▸ **Data segment**:
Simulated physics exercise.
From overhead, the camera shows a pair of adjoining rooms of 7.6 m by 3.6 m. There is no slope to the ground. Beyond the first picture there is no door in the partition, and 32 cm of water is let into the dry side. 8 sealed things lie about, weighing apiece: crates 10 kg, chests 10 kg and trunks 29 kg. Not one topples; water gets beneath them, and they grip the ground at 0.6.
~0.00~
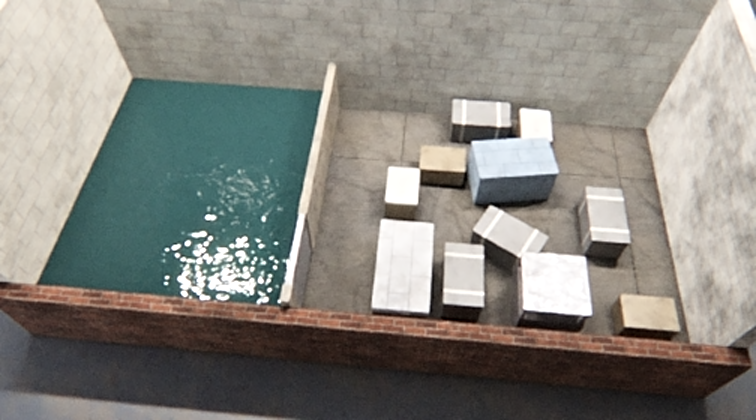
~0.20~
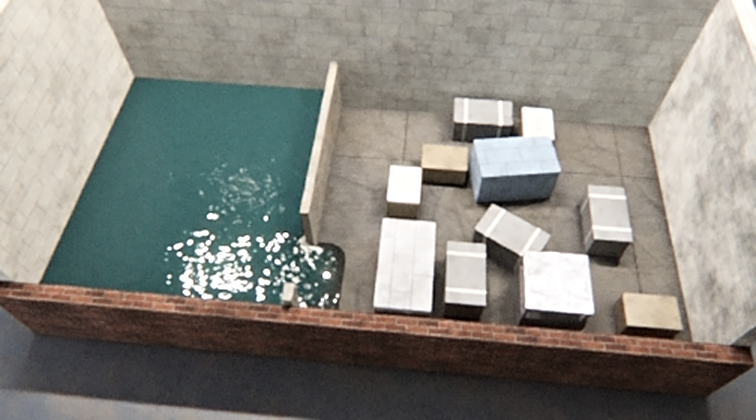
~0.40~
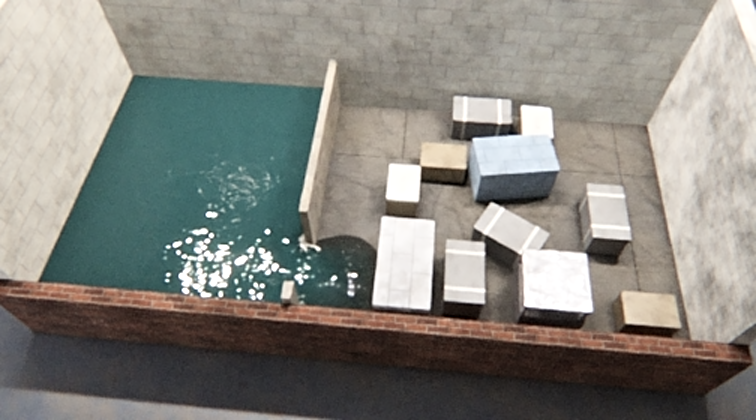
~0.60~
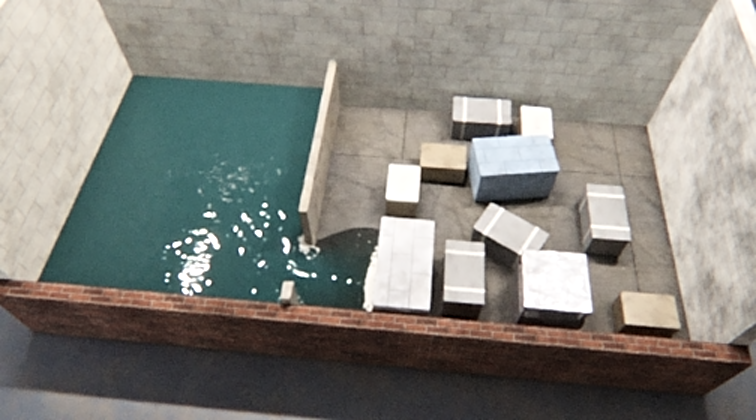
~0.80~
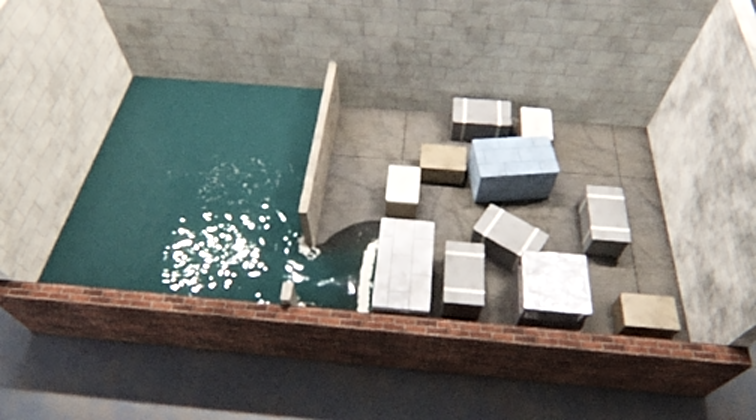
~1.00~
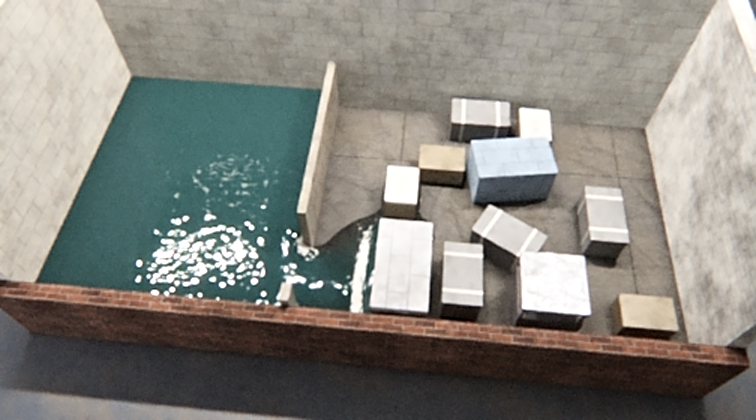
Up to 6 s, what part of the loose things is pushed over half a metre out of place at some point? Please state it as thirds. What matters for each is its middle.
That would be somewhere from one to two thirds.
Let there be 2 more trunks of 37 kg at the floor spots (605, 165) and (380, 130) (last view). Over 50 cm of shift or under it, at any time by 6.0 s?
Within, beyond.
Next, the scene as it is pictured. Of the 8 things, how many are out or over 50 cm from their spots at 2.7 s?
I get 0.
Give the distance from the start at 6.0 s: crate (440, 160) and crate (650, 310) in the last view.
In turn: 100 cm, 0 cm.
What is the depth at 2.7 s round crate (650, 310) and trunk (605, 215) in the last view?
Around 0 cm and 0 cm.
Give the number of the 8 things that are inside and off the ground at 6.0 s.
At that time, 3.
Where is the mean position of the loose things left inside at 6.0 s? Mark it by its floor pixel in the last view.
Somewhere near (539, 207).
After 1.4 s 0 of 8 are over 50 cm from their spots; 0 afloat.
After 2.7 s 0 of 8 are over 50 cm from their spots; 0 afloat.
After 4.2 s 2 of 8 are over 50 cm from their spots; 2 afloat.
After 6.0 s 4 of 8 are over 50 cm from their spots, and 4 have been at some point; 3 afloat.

▸ **Instruction**: Repeat the material exactly as it reads, without any of its pictures.

▸ **Output for this task**:
Simulated physics exercise.
From overhead, the camera shows a pair of adjoining rooms of 7.6 m by 3.6 m. There is no slope to the ground. Beyond the first picture there is no door in the partition, and 32 cm of water is let into the dry side. 8 sealed things lie about, weighing apiece: crates 10 kg, chests 10 kg and trunks 29 kg. Not one topples; water gets beneath them, and they grip the ground at 0.6.
~0.00~
~0.20~
~0.40~
~0.60~
~0.80~
~1.00~
Up to 6 s, what part of the loose things is pushed over half a metre out of place at some point? Please state it as thirds. What matters for each is its middle.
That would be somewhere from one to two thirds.
Let there be 2 more trunks of 37 kg at the floor spots (605, 165) and (380, 130) (last view). Over 50 cm of shift or under it, at any time by 6.0 s?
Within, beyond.
Next, the scene as it is pictured. Of the 8 things, how many are out or over 50 cm from their spots at 2.7 s?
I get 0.
Give the distance from the start at 6.0 s: crate (440, 160) and crate (650, 310) in the last view.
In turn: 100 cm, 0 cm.
What is the depth at 2.7 s round crate (650, 310) and trunk (605, 215) in the last view?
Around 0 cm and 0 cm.
Give the number of the 8 things that are inside and off the ground at 6.0 s.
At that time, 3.
Where is the mean position of the loose things left inside at 6.0 s? Mark it by its floor pixel in the last view.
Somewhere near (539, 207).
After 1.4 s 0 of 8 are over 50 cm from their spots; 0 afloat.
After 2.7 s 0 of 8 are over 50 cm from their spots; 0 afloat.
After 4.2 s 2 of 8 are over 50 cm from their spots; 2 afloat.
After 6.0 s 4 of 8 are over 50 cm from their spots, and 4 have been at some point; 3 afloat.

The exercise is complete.